> **Do this**: Repeat the material below word for word and leave out all pictures.
==============================
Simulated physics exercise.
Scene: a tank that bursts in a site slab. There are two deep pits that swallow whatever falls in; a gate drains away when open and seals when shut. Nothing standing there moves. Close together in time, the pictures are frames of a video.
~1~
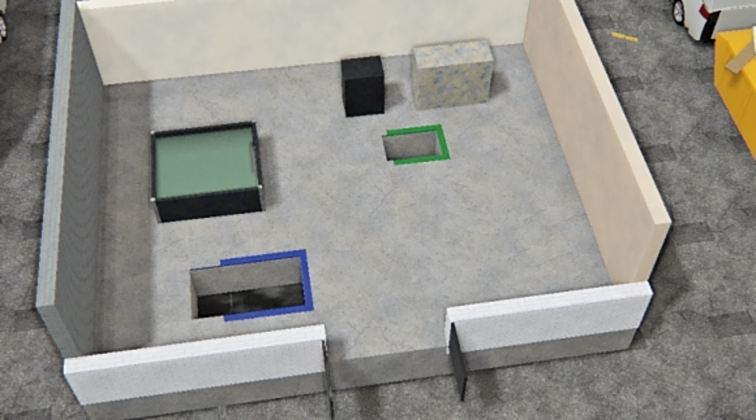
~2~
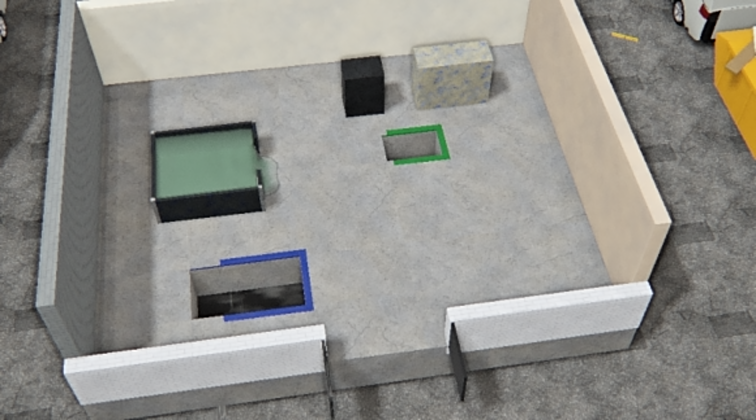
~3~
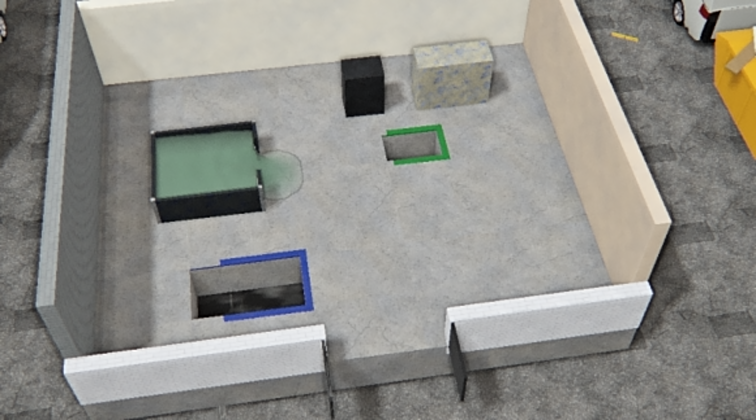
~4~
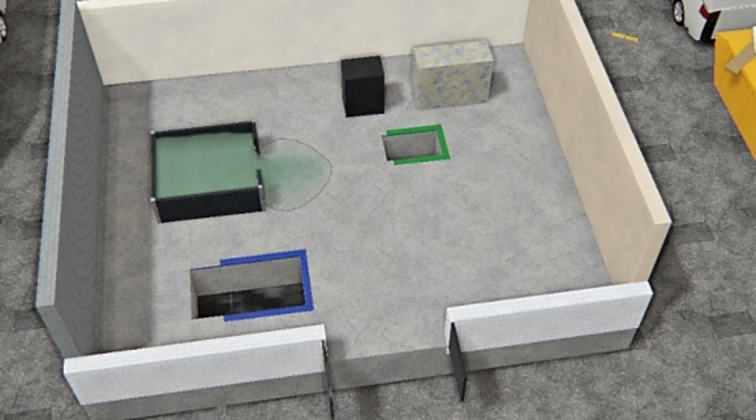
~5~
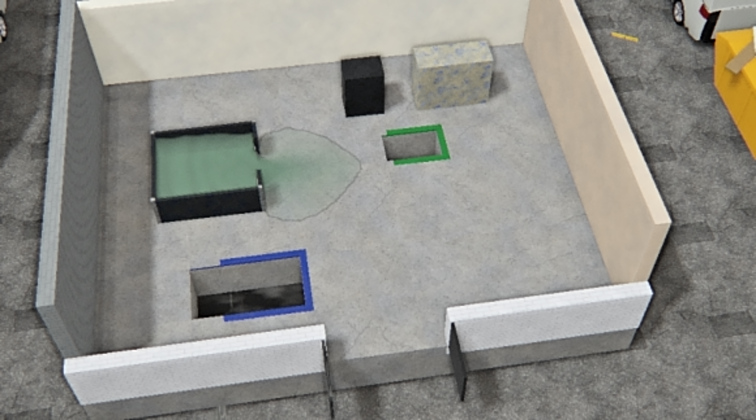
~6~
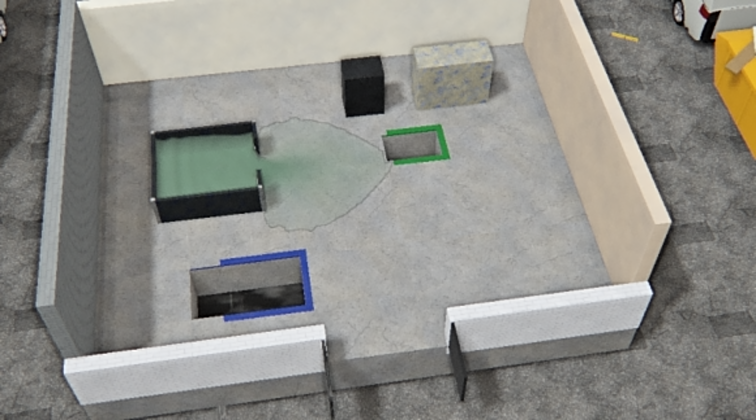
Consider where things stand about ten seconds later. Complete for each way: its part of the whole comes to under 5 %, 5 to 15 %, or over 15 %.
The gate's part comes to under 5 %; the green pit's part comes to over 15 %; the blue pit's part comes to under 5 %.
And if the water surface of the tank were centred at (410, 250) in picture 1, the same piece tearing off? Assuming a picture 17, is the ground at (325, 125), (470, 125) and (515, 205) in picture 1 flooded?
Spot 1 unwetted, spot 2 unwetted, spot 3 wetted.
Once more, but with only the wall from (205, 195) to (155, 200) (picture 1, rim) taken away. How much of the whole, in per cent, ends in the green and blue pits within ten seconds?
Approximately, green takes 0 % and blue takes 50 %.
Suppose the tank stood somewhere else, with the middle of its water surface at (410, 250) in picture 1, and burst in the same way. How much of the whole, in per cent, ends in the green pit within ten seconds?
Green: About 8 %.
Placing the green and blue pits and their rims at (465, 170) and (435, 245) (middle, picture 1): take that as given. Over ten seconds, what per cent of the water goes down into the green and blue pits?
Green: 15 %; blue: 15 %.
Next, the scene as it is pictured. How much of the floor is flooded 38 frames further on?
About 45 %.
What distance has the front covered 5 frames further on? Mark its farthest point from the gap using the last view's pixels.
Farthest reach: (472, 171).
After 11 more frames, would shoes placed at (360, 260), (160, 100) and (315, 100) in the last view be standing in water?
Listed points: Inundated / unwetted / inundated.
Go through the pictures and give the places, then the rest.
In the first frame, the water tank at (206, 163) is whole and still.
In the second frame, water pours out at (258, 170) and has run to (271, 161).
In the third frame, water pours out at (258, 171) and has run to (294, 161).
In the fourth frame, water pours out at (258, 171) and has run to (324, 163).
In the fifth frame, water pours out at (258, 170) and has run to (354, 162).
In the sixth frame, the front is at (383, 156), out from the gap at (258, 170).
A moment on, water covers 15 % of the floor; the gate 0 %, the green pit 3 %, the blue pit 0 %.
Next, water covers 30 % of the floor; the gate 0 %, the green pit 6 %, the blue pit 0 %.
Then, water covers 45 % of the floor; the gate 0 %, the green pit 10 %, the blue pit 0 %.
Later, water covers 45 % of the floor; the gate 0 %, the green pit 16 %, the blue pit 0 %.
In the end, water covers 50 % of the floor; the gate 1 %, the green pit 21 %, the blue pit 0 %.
==============================
> **The completed task**:
Simulated physics exercise.
Scene: a tank that bursts in a site slab. There are two deep pits that swallow whatever falls in; a gate drains away when open and seals when shut. Nothing standing there moves. Close together in time, the pictures are frames of a video.
~1~
~2~
~3~
~4~
~5~
~6~
Consider where things stand about ten seconds later. Complete for each way: its part of the whole comes to under 5 %, 5 to 15 %, or over 15 %.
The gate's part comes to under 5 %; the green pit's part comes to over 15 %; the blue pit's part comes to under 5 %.
And if the water surface of the tank were centred at (410, 250) in picture 1, the same piece tearing off? Assuming a picture 17, is the ground at (325, 125), (470, 125) and (515, 205) in picture 1 flooded?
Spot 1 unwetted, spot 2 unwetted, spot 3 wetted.
Once more, but with only the wall from (205, 195) to (155, 200) (picture 1, rim) taken away. How much of the whole, in per cent, ends in the green and blue pits within ten seconds?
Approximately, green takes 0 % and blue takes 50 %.
Suppose the tank stood somewhere else, with the middle of its water surface at (410, 250) in picture 1, and burst in the same way. How much of the whole, in per cent, ends in the green pit within ten seconds?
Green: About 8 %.
Placing the green and blue pits and their rims at (465, 170) and (435, 245) (middle, picture 1): take that as given. Over ten seconds, what per cent of the water goes down into the green and blue pits?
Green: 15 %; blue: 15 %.
Next, the scene as it is pictured. How much of the floor is flooded 38 frames further on?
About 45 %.
What distance has the front covered 5 frames further on? Mark its farthest point from the gap using the last view's pixels.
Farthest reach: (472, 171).
After 11 more frames, would shoes placed at (360, 260), (160, 100) and (315, 100) in the last view be standing in water?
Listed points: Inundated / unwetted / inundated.
Go through the pictures and give the places, then the rest.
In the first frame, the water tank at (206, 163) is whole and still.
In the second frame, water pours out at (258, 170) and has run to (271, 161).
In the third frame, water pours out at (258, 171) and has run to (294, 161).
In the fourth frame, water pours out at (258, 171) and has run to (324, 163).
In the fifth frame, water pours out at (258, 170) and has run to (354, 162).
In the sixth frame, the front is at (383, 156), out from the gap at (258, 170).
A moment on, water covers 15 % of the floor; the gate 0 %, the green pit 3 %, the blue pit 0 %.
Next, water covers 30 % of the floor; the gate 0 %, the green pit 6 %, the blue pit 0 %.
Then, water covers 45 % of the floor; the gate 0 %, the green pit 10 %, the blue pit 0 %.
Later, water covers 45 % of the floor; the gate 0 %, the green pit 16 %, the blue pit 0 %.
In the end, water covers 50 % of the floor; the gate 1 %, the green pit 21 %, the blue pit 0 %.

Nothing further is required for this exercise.